Exercise details
Transcribe all records exactly.

§ §

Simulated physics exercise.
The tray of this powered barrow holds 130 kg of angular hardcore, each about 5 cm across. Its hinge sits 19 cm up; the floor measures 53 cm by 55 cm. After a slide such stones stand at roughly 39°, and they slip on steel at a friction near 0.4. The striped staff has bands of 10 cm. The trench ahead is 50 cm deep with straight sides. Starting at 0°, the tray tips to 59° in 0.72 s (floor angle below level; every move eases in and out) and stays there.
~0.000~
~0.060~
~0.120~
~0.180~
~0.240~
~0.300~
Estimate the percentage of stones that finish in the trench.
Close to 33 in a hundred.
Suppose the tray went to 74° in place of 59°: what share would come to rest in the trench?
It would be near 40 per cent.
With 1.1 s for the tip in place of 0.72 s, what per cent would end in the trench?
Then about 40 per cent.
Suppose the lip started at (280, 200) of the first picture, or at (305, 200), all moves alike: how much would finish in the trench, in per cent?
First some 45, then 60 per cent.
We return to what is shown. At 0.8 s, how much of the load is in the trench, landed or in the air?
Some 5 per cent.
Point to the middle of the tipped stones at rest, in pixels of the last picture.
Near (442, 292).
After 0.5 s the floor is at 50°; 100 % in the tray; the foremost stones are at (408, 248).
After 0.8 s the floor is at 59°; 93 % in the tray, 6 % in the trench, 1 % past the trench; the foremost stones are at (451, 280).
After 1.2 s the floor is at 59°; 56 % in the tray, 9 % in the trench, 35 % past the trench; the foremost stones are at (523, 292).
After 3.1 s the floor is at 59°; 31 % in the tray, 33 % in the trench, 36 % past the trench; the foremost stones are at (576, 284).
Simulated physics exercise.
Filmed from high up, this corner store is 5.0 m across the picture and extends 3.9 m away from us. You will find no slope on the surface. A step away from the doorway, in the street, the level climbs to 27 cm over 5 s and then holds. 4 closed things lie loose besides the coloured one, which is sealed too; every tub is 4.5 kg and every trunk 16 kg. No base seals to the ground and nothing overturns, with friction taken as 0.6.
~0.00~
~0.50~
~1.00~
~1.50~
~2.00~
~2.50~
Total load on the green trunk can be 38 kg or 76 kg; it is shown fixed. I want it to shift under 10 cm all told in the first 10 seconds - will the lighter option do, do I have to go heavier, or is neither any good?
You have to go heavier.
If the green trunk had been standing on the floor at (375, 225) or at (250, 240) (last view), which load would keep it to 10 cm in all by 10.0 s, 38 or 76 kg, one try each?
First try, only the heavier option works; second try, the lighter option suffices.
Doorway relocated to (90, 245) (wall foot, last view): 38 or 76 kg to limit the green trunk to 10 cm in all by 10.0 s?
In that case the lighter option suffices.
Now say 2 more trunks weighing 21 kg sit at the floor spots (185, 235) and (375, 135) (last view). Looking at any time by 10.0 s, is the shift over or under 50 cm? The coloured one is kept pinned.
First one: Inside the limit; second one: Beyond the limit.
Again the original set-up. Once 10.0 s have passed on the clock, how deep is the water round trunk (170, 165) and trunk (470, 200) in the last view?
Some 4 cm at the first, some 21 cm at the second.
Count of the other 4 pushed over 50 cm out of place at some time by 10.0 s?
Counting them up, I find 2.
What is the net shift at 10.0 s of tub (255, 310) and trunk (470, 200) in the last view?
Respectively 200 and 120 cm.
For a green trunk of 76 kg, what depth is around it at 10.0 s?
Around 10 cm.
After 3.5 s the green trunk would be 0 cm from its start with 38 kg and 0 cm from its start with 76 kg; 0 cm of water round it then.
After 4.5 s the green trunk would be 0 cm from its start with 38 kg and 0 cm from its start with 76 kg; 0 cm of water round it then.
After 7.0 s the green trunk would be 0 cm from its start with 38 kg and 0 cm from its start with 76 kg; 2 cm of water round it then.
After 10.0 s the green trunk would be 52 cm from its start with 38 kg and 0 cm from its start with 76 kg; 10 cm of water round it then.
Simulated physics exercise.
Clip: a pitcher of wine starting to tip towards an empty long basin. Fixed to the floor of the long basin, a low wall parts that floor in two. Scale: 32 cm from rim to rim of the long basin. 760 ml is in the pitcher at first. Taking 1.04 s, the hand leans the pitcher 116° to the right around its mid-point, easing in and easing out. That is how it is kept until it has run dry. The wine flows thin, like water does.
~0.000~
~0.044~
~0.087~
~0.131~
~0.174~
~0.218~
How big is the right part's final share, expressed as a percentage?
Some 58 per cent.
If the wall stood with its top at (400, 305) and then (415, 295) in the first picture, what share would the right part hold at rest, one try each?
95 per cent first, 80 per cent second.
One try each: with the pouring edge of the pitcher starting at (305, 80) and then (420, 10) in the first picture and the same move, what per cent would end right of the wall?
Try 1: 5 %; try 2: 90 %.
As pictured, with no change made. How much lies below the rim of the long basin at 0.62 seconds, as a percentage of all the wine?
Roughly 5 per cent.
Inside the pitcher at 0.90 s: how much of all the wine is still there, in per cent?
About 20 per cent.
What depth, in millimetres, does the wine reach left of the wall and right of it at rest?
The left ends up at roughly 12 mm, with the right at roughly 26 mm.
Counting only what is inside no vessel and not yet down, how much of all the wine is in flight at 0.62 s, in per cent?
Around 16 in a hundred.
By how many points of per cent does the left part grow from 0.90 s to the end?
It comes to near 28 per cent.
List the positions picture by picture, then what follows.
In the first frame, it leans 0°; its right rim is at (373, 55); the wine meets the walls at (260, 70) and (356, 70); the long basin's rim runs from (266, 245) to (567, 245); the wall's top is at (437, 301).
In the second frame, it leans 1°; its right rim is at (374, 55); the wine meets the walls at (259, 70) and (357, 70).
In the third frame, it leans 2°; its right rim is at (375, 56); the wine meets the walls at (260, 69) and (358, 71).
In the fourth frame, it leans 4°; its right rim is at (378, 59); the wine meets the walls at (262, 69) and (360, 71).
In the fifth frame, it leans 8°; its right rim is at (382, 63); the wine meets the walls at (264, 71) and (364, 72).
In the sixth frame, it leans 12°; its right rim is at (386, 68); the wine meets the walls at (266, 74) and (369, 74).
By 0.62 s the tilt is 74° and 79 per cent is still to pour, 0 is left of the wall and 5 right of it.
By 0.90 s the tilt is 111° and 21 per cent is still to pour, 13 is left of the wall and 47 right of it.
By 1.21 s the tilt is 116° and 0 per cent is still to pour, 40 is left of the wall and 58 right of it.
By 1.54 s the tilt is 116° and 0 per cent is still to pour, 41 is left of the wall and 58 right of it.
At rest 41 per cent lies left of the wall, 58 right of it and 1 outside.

§ §

Answer below
Simulated physics exercise.
The tray of this powered barrow holds 130 kg of angular hardcore, each about 5 cm across. Its hinge sits 19 cm up; the floor measures 53 cm by 55 cm. After a slide such stones stand at roughly 39°, and they slip on steel at a friction near 0.4. The striped staff has bands of 10 cm. The trench ahead is 50 cm deep with straight sides. Starting at 0°, the tray tips to 59° in 0.72 s (floor angle below level; every move eases in and out) and stays there.
~0.000~
~0.060~
~0.120~
~0.180~
~0.240~
~0.300~
Estimate the percentage of stones that finish in the trench.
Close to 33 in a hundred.
Suppose the tray went to 74° in place of 59°: what share would come to rest in the trench?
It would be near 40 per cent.
With 1.1 s for the tip in place of 0.72 s, what per cent would end in the trench?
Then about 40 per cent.
Suppose the lip started at (280, 200) of the first picture, or at (305, 200), all moves alike: how much would finish in the trench, in per cent?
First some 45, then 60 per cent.
We return to what is shown. At 0.8 s, how much of the load is in the trench, landed or in the air?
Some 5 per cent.
Point to the middle of the tipped stones at rest, in pixels of the last picture.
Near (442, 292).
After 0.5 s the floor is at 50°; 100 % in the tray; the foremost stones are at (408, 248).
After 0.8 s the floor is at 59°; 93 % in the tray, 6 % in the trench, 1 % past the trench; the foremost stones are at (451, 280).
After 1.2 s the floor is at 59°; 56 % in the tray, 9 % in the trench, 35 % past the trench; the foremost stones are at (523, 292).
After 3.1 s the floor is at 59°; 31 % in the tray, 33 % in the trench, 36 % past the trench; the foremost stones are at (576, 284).
Simulated physics exercise.
Filmed from high up, this corner store is 5.0 m across the picture and extends 3.9 m away from us. You will find no slope on the surface. A step away from the doorway, in the street, the level climbs to 27 cm over 5 s and then holds. 4 closed things lie loose besides the coloured one, which is sealed too; every tub is 4.5 kg and every trunk 16 kg. No base seals to the ground and nothing overturns, with friction taken as 0.6.
~0.00~
~0.50~
~1.00~
~1.50~
~2.00~
~2.50~
Total load on the green trunk can be 38 kg or 76 kg; it is shown fixed. I want it to shift under 10 cm all told in the first 10 seconds - will the lighter option do, do I have to go heavier, or is neither any good?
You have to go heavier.
If the green trunk had been standing on the floor at (375, 225) or at (250, 240) (last view), which load would keep it to 10 cm in all by 10.0 s, 38 or 76 kg, one try each?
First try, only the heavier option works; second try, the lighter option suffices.
Doorway relocated to (90, 245) (wall foot, last view): 38 or 76 kg to limit the green trunk to 10 cm in all by 10.0 s?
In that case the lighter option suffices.
Now say 2 more trunks weighing 21 kg sit at the floor spots (185, 235) and (375, 135) (last view). Looking at any time by 10.0 s, is the shift over or under 50 cm? The coloured one is kept pinned.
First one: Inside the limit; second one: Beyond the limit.
Again the original set-up. Once 10.0 s have passed on the clock, how deep is the water round trunk (170, 165) and trunk (470, 200) in the last view?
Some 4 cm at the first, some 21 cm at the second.
Count of the other 4 pushed over 50 cm out of place at some time by 10.0 s?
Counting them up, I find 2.
What is the net shift at 10.0 s of tub (255, 310) and trunk (470, 200) in the last view?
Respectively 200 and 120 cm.
For a green trunk of 76 kg, what depth is around it at 10.0 s?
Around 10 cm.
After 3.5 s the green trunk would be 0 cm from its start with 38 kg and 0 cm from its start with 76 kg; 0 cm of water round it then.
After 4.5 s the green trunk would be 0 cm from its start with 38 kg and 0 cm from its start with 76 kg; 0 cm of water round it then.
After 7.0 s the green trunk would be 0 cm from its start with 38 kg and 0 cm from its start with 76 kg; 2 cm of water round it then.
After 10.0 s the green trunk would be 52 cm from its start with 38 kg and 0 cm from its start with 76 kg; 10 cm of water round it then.
Simulated physics exercise.
Clip: a pitcher of wine starting to tip towards an empty long basin. Fixed to the floor of the long basin, a low wall parts that floor in two. Scale: 32 cm from rim to rim of the long basin. 760 ml is in the pitcher at first. Taking 1.04 s, the hand leans the pitcher 116° to the right around its mid-point, easing in and easing out. That is how it is kept until it has run dry. The wine flows thin, like water does.
~0.000~
~0.044~
~0.087~
~0.131~
~0.174~
~0.218~
How big is the right part's final share, expressed as a percentage?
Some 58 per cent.
If the wall stood with its top at (400, 305) and then (415, 295) in the first picture, what share would the right part hold at rest, one try each?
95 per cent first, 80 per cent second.
One try each: with the pouring edge of the pitcher starting at (305, 80) and then (420, 10) in the first picture and the same move, what per cent would end right of the wall?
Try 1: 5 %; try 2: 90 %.
As pictured, with no change made. How much lies below the rim of the long basin at 0.62 seconds, as a percentage of all the wine?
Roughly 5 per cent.
Inside the pitcher at 0.90 s: how much of all the wine is still there, in per cent?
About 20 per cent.
What depth, in millimetres, does the wine reach left of the wall and right of it at rest?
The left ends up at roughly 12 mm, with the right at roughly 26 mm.
Counting only what is inside no vessel and not yet down, how much of all the wine is in flight at 0.62 s, in per cent?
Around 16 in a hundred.
By how many points of per cent does the left part grow from 0.90 s to the end?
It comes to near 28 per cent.
List the positions picture by picture, then what follows.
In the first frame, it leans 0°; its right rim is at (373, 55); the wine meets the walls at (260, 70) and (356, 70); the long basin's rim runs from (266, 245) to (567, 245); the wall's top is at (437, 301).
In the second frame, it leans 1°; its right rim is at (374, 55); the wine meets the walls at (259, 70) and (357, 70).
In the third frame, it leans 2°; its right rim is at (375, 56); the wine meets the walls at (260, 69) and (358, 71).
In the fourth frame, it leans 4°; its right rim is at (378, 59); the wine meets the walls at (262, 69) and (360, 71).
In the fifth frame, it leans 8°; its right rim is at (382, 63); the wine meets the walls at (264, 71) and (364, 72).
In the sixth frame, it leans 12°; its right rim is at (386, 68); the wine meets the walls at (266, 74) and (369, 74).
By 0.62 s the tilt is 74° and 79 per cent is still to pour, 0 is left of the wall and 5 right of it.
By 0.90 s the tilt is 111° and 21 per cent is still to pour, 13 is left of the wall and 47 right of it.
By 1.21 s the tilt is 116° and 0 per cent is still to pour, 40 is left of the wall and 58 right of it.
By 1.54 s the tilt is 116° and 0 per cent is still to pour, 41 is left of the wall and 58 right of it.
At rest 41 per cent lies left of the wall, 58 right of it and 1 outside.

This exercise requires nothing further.